**GIVEN TASK**
Your task is to copy the listing exactly. Drop any pictures from the copy.
START SUPPLIED DATA
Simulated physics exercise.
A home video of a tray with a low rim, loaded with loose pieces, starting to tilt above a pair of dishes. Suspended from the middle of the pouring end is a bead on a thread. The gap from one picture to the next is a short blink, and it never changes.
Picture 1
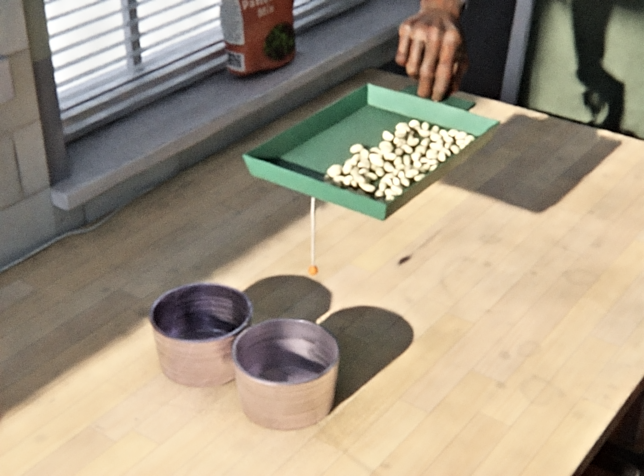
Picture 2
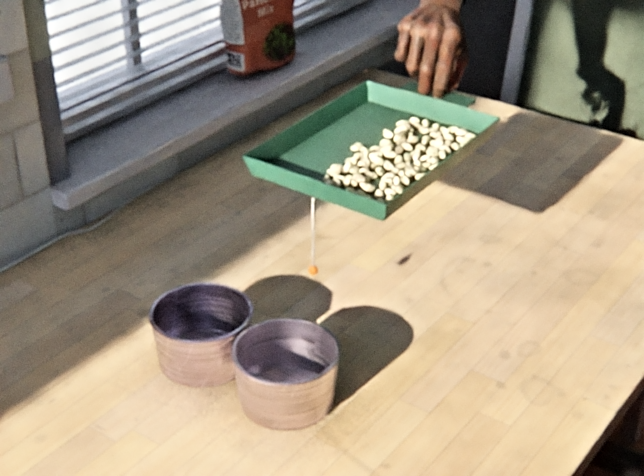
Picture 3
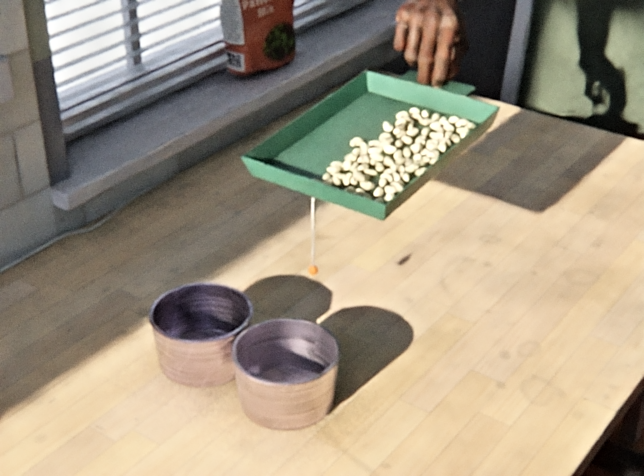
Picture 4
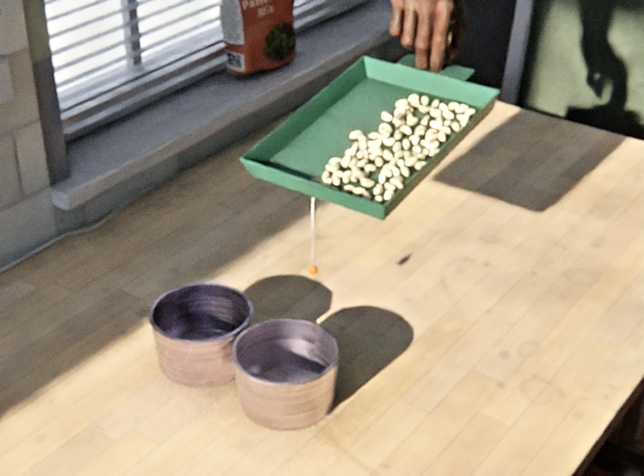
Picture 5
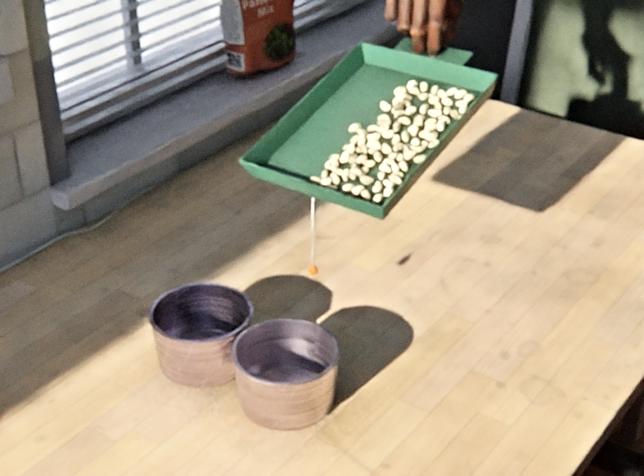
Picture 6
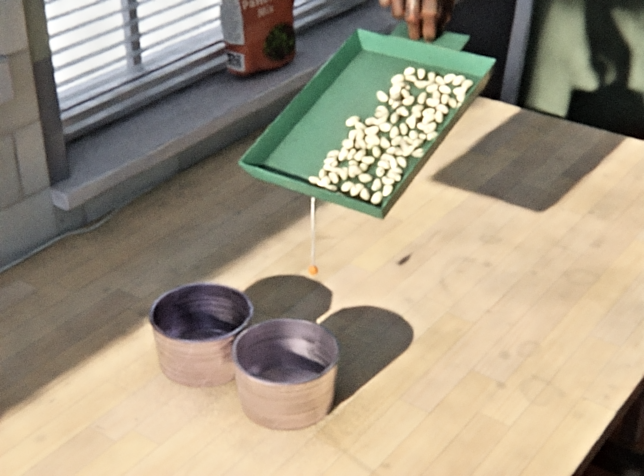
On a pale wooden tabletop beside a window with blinds, seen from above at an angle by a still camera, sunlight casts dark shadows. A green low-rimmed tray of white beans hangs over the table, a small orange bead on a thread beneath its near edge, with two purplish-brown dishes below to the left. A hand at the tray's far end raises it gradually, steepening the tray while the beans stay heaped toward its right side.
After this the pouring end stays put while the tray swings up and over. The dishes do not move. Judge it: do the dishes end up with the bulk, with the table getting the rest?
Looks like the dishes end up with a minority of it in the end.
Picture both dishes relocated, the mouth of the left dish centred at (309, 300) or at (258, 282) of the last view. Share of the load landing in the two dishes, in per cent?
Trial 1 around 40 percent, trial 2 around 90 percent.
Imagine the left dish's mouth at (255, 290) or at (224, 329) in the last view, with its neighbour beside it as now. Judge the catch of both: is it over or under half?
The first place gets the greater share, the second a lesser share.
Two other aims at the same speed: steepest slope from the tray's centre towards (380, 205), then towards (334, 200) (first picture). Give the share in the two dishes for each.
Well, 0 percent for one and then 10 percent for the other.
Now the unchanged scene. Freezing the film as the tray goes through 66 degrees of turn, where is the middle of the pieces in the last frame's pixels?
In the last view, the load is centred close to (325, 170).
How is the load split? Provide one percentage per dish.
For the left dish 10 %, for the right dish 20 %.
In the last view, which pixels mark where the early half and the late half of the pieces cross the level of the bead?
First near (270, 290), later near (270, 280).
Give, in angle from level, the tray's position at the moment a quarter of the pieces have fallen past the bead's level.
Roughly 105 degrees of turn.
Just after the last frame, tray tipped steeply; every one on the tray.
A moment on, tray tipped past a quarter turn; roughly half on the tray; just a few in the right dish; about a tenth outside both; roughly a third in the air.
Further on, tray tipped past a quarter turn; roughly a quarter in the right dish; about a tenth in the left dish; roughly two thirds outside both.
When it is over, tray tipped past a quarter turn; roughly a quarter in the right dish; about a tenth in the left dish; roughly two thirds outside both.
END SUPPLIED DATA
**WRITTEN RESPONSE**
Simulated physics exercise.
A home video of a tray with a low rim, loaded with loose pieces, starting to tilt above a pair of dishes. Suspended from the middle of the pouring end is a bead on a thread. The gap from one picture to the next is a short blink, and it never changes.
Picture 1
Picture 2
Picture 3
Picture 4
Picture 5
Picture 6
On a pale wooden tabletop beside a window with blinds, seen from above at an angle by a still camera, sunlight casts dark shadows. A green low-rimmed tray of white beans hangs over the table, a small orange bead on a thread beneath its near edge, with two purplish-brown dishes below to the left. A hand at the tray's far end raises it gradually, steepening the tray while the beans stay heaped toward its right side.
After this the pouring end stays put while the tray swings up and over. The dishes do not move. Judge it: do the dishes end up with the bulk, with the table getting the rest?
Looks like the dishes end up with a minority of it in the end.
Picture both dishes relocated, the mouth of the left dish centred at (309, 300) or at (258, 282) of the last view. Share of the load landing in the two dishes, in per cent?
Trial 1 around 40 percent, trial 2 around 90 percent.
Imagine the left dish's mouth at (255, 290) or at (224, 329) in the last view, with its neighbour beside it as now. Judge the catch of both: is it over or under half?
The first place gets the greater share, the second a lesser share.
Two other aims at the same speed: steepest slope from the tray's centre towards (380, 205), then towards (334, 200) (first picture). Give the share in the two dishes for each.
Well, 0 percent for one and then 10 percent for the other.
Now the unchanged scene. Freezing the film as the tray goes through 66 degrees of turn, where is the middle of the pieces in the last frame's pixels?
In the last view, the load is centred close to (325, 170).
How is the load split? Provide one percentage per dish.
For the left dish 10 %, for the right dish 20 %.
In the last view, which pixels mark where the early half and the late half of the pieces cross the level of the bead?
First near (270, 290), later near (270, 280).
Give, in angle from level, the tray's position at the moment a quarter of the pieces have fallen past the bead's level.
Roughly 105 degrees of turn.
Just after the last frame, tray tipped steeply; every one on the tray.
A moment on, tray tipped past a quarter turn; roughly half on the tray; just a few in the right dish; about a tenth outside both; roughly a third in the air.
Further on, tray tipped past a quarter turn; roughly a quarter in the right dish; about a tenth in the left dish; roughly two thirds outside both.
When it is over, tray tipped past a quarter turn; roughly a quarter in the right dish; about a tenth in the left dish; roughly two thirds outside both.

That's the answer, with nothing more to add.